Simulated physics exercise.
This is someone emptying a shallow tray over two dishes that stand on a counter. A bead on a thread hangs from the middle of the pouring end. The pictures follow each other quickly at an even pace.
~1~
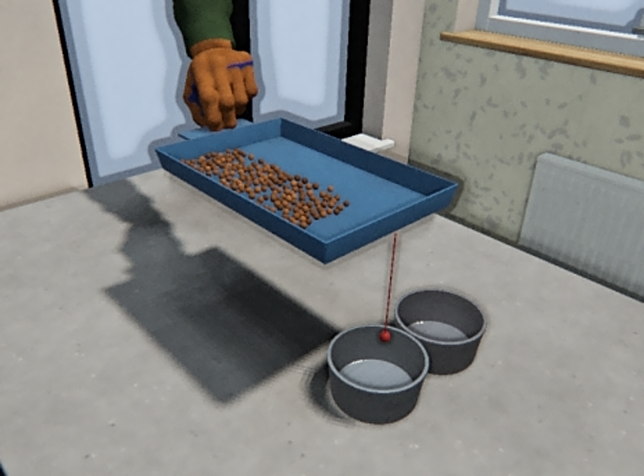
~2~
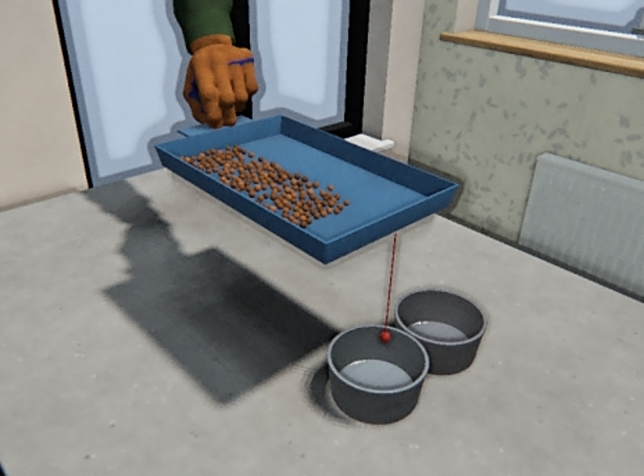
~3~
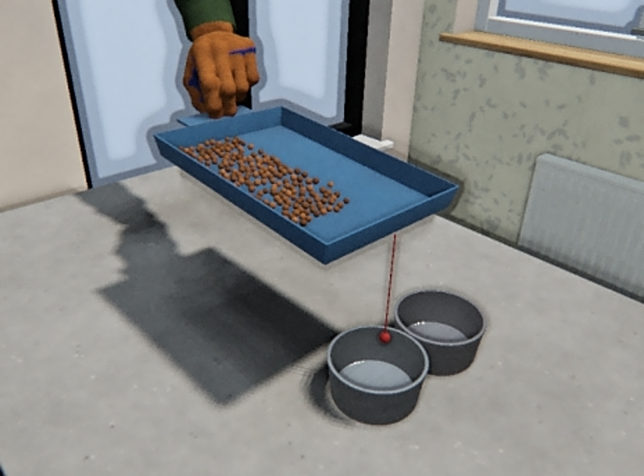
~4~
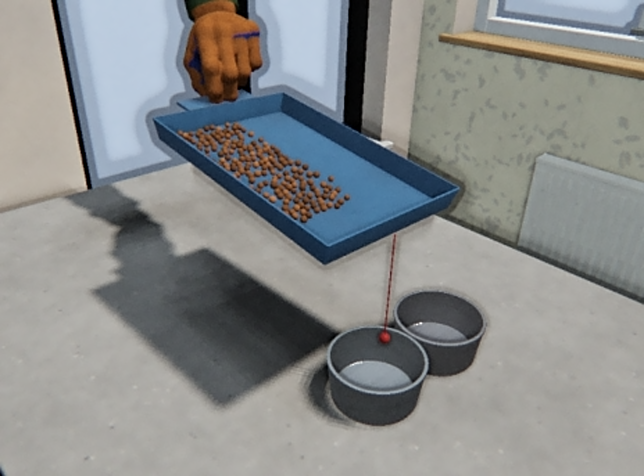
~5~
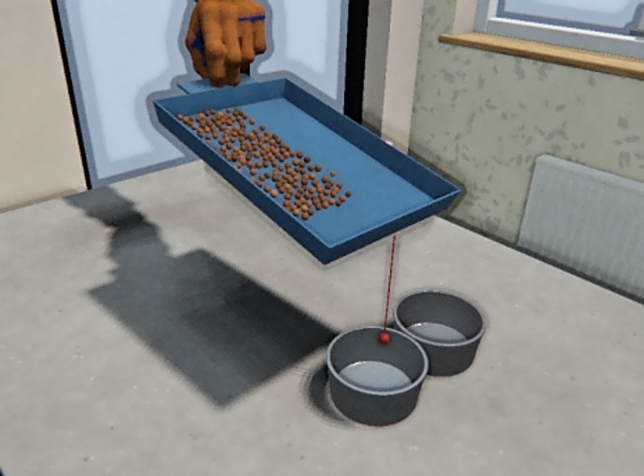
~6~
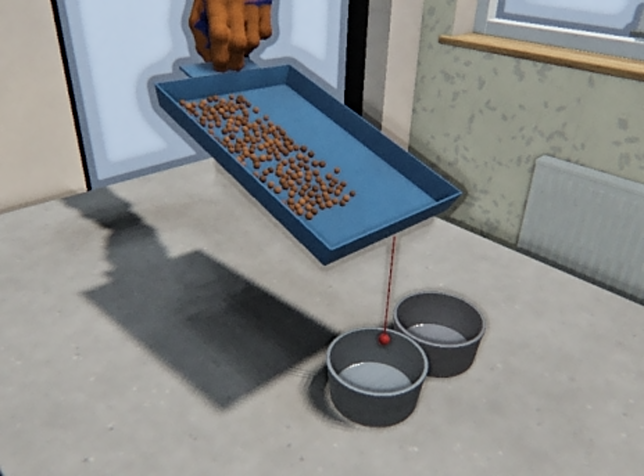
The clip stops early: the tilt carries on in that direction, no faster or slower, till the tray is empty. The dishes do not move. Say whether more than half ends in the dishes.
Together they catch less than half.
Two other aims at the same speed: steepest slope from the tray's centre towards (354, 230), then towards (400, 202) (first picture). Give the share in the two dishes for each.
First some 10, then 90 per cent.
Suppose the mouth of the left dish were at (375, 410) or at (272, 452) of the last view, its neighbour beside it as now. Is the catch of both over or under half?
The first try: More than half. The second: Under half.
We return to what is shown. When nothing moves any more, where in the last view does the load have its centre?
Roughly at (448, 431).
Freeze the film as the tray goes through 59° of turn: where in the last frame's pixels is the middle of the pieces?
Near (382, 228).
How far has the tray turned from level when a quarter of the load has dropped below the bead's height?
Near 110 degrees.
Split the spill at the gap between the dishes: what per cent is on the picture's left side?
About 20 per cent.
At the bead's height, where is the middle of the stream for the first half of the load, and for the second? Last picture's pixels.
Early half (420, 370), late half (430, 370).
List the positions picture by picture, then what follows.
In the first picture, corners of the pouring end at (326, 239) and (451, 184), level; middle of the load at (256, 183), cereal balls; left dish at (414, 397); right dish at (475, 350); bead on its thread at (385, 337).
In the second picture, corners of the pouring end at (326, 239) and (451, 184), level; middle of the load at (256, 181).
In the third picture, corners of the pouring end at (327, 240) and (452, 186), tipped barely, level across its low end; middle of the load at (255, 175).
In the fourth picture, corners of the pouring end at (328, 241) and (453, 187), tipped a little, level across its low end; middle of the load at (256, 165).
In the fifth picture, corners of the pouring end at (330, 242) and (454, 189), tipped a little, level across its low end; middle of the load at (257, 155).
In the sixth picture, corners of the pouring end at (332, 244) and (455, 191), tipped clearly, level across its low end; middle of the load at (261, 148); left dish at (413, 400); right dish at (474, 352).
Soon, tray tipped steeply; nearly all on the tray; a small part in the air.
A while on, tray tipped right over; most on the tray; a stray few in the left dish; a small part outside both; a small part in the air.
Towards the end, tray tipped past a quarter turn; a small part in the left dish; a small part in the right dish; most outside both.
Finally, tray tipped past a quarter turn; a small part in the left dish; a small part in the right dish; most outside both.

— Work to do —
Skip every picture and transcribe the data above exactly.

— Finished task —
Simulated physics exercise.
This is someone emptying a shallow tray over two dishes that stand on a counter. A bead on a thread hangs from the middle of the pouring end. The pictures follow each other quickly at an even pace.
~1~
~2~
~3~
~4~
~5~
~6~
The clip stops early: the tilt carries on in that direction, no faster or slower, till the tray is empty. The dishes do not move. Say whether more than half ends in the dishes.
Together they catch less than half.
Two other aims at the same speed: steepest slope from the tray's centre towards (354, 230), then towards (400, 202) (first picture). Give the share in the two dishes for each.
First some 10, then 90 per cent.
Suppose the mouth of the left dish were at (375, 410) or at (272, 452) of the last view, its neighbour beside it as now. Is the catch of both over or under half?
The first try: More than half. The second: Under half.
We return to what is shown. When nothing moves any more, where in the last view does the load have its centre?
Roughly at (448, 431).
Freeze the film as the tray goes through 59° of turn: where in the last frame's pixels is the middle of the pieces?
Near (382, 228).
How far has the tray turned from level when a quarter of the load has dropped below the bead's height?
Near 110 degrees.
Split the spill at the gap between the dishes: what per cent is on the picture's left side?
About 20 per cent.
At the bead's height, where is the middle of the stream for the first half of the load, and for the second? Last picture's pixels.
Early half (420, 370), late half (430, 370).
List the positions picture by picture, then what follows.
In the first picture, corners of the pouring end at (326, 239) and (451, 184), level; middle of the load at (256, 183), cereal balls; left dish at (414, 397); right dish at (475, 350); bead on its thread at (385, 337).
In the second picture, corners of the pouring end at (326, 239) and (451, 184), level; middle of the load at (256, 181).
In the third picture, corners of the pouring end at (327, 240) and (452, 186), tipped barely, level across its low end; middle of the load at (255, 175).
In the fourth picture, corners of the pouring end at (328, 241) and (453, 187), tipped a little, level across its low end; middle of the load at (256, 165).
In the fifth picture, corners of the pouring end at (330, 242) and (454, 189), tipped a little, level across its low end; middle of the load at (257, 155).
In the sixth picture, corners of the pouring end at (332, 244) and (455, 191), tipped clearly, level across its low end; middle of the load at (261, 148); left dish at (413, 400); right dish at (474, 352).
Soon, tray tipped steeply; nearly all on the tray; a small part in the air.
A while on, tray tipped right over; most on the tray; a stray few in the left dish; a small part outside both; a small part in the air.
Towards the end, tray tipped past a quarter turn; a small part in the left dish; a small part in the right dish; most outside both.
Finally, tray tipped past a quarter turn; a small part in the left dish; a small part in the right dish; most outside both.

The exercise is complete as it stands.